Word for word, transcribe the lines below and drop the pictures.

_Data rows_.
________
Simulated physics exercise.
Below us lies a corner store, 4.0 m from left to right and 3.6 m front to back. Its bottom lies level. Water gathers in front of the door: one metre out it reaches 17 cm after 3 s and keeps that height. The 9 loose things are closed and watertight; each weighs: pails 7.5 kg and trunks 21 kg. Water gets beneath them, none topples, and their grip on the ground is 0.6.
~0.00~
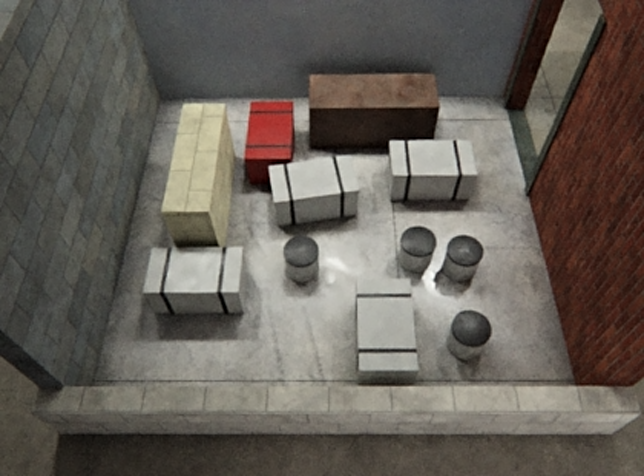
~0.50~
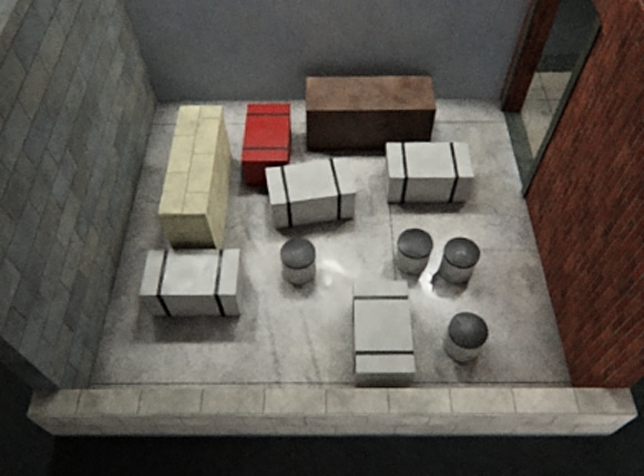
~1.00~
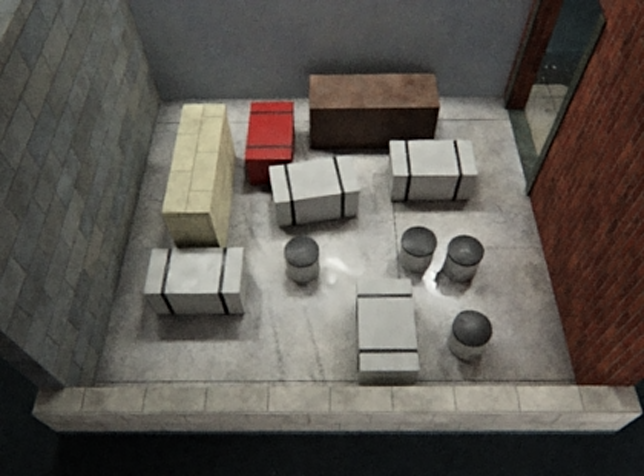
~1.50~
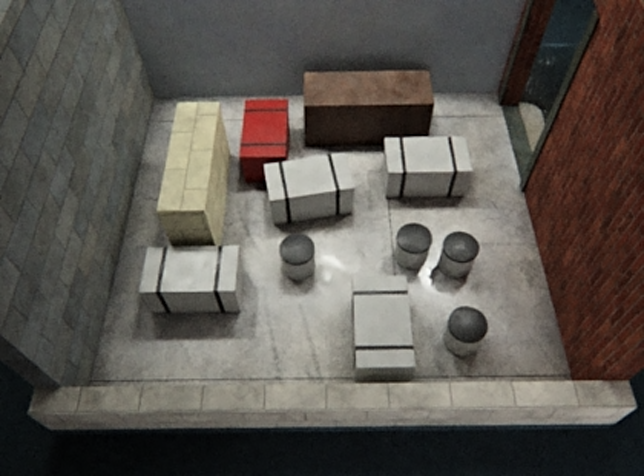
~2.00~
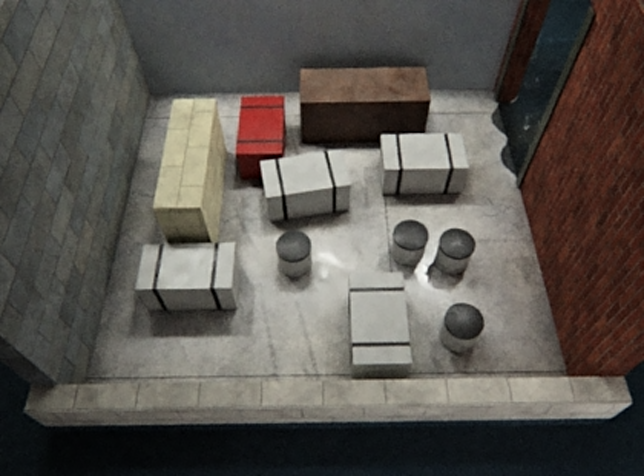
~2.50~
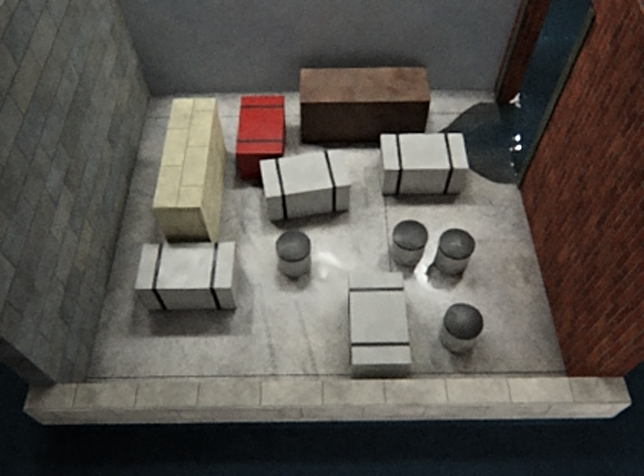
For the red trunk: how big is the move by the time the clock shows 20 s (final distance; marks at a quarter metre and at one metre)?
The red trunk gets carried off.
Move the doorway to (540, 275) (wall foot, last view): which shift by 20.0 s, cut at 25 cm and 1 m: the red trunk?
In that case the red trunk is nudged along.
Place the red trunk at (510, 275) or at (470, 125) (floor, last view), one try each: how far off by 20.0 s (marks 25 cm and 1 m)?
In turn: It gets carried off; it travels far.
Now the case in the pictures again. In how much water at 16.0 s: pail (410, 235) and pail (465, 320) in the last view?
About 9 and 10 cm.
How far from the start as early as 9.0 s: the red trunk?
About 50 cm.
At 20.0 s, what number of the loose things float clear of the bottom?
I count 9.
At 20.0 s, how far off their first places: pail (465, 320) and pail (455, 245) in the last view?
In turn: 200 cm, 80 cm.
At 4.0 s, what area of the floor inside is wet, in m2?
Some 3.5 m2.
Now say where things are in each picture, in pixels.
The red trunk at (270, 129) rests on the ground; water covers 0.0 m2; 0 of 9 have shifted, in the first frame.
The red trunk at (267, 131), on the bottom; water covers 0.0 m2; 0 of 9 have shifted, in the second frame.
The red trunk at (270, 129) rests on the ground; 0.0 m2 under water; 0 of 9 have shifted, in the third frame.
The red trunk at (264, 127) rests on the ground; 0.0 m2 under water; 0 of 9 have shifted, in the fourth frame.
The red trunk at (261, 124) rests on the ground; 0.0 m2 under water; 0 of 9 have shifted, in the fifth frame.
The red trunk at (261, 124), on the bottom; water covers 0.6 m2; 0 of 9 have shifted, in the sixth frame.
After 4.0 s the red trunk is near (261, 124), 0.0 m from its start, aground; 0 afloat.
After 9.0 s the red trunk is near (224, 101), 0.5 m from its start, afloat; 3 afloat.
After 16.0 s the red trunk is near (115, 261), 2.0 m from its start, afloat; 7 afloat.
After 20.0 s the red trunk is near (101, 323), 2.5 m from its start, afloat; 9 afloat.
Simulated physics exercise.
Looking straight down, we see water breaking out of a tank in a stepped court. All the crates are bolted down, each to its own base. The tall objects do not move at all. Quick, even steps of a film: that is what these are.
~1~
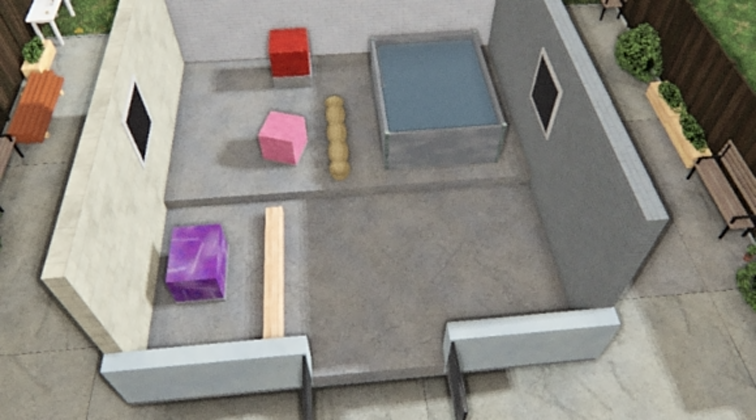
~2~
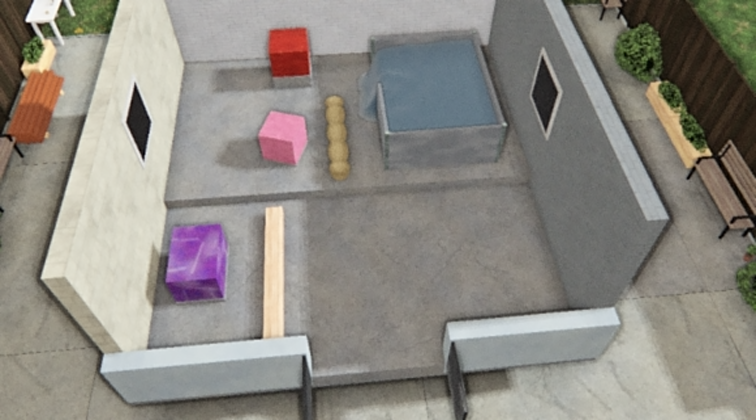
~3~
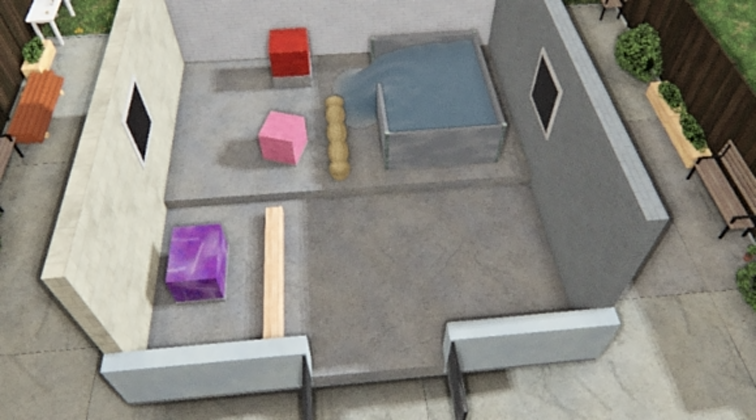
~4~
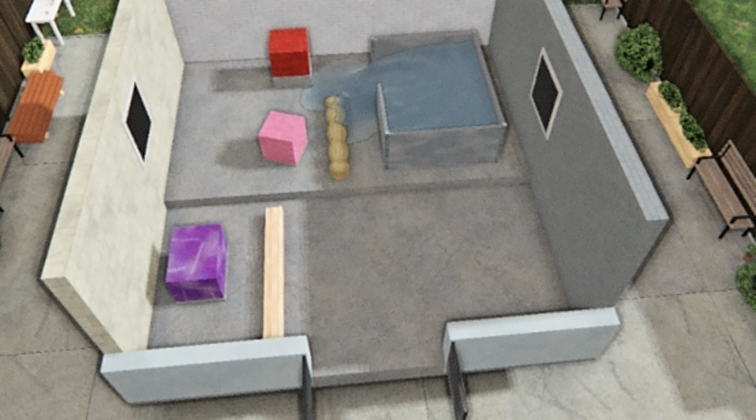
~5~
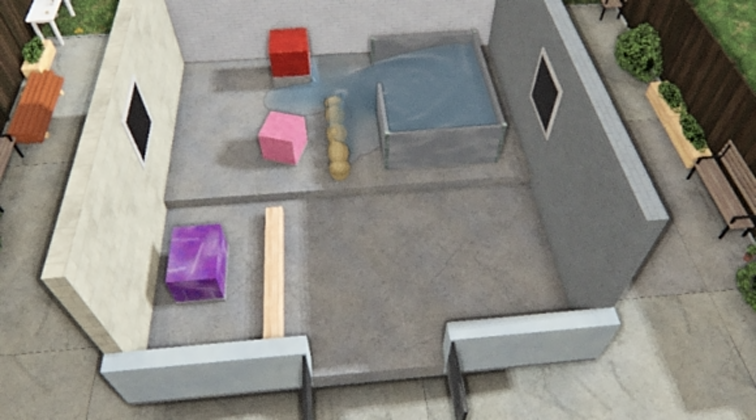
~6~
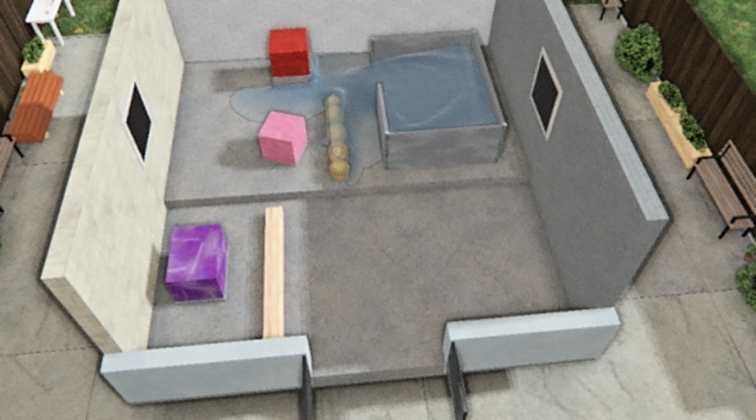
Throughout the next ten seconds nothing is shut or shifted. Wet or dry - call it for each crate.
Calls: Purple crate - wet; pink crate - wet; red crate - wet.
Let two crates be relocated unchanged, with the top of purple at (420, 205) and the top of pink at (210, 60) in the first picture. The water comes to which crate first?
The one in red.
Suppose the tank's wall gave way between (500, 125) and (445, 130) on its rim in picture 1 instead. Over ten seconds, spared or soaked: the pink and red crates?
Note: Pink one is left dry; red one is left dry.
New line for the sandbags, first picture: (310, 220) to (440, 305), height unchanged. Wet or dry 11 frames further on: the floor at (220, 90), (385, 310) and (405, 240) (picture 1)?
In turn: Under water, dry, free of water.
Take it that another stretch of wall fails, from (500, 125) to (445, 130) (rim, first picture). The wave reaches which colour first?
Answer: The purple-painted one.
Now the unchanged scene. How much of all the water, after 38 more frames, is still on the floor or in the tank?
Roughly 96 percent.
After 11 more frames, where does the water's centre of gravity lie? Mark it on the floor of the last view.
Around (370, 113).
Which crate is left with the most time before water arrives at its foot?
________
_Reply to the task_.
Simulated physics exercise.
Below us lies a corner store, 4.0 m from left to right and 3.6 m front to back. Its bottom lies level. Water gathers in front of the door: one metre out it reaches 17 cm after 3 s and keeps that height. The 9 loose things are closed and watertight; each weighs: pails 7.5 kg and trunks 21 kg. Water gets beneath them, none topples, and their grip on the ground is 0.6.
~0.00~
~0.50~
~1.00~
~1.50~
~2.00~
~2.50~
For the red trunk: how big is the move by the time the clock shows 20 s (final distance; marks at a quarter metre and at one metre)?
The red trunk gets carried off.
Move the doorway to (540, 275) (wall foot, last view): which shift by 20.0 s, cut at 25 cm and 1 m: the red trunk?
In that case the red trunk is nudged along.
Place the red trunk at (510, 275) or at (470, 125) (floor, last view), one try each: how far off by 20.0 s (marks 25 cm and 1 m)?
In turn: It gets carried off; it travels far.
Now the case in the pictures again. In how much water at 16.0 s: pail (410, 235) and pail (465, 320) in the last view?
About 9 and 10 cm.
How far from the start as early as 9.0 s: the red trunk?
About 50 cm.
At 20.0 s, what number of the loose things float clear of the bottom?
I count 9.
At 20.0 s, how far off their first places: pail (465, 320) and pail (455, 245) in the last view?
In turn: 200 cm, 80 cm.
At 4.0 s, what area of the floor inside is wet, in m2?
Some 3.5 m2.
Now say where things are in each picture, in pixels.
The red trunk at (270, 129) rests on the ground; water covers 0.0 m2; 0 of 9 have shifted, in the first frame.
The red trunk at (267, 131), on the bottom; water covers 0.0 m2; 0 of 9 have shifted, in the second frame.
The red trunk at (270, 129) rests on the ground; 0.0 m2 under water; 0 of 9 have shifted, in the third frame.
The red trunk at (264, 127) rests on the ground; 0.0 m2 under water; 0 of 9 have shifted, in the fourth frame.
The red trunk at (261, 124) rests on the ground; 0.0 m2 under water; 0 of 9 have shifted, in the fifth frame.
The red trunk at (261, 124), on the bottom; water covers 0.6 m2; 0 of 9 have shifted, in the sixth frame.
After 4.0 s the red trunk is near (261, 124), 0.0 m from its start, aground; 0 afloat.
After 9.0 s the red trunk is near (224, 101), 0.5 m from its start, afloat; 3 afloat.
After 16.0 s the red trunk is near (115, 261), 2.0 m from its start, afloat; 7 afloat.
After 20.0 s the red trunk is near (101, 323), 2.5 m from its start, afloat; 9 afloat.
Simulated physics exercise.
Looking straight down, we see water breaking out of a tank in a stepped court. All the crates are bolted down, each to its own base. The tall objects do not move at all. Quick, even steps of a film: that is what these are.
~1~
~2~
~3~
~4~
~5~
~6~
Throughout the next ten seconds nothing is shut or shifted. Wet or dry - call it for each crate.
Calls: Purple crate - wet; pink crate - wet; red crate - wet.
Let two crates be relocated unchanged, with the top of purple at (420, 205) and the top of pink at (210, 60) in the first picture. The water comes to which crate first?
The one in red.
Suppose the tank's wall gave way between (500, 125) and (445, 130) on its rim in picture 1 instead. Over ten seconds, spared or soaked: the pink and red crates?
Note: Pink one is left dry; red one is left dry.
New line for the sandbags, first picture: (310, 220) to (440, 305), height unchanged. Wet or dry 11 frames further on: the floor at (220, 90), (385, 310) and (405, 240) (picture 1)?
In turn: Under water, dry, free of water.
Take it that another stretch of wall fails, from (500, 125) to (445, 130) (rim, first picture). The wave reaches which colour first?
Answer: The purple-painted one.
Now the unchanged scene. How much of all the water, after 38 more frames, is still on the floor or in the tank?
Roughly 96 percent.
After 11 more frames, where does the water's centre of gravity lie? Mark it on the floor of the last view.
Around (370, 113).
Which crate is left with the most time before water arrives at its foot?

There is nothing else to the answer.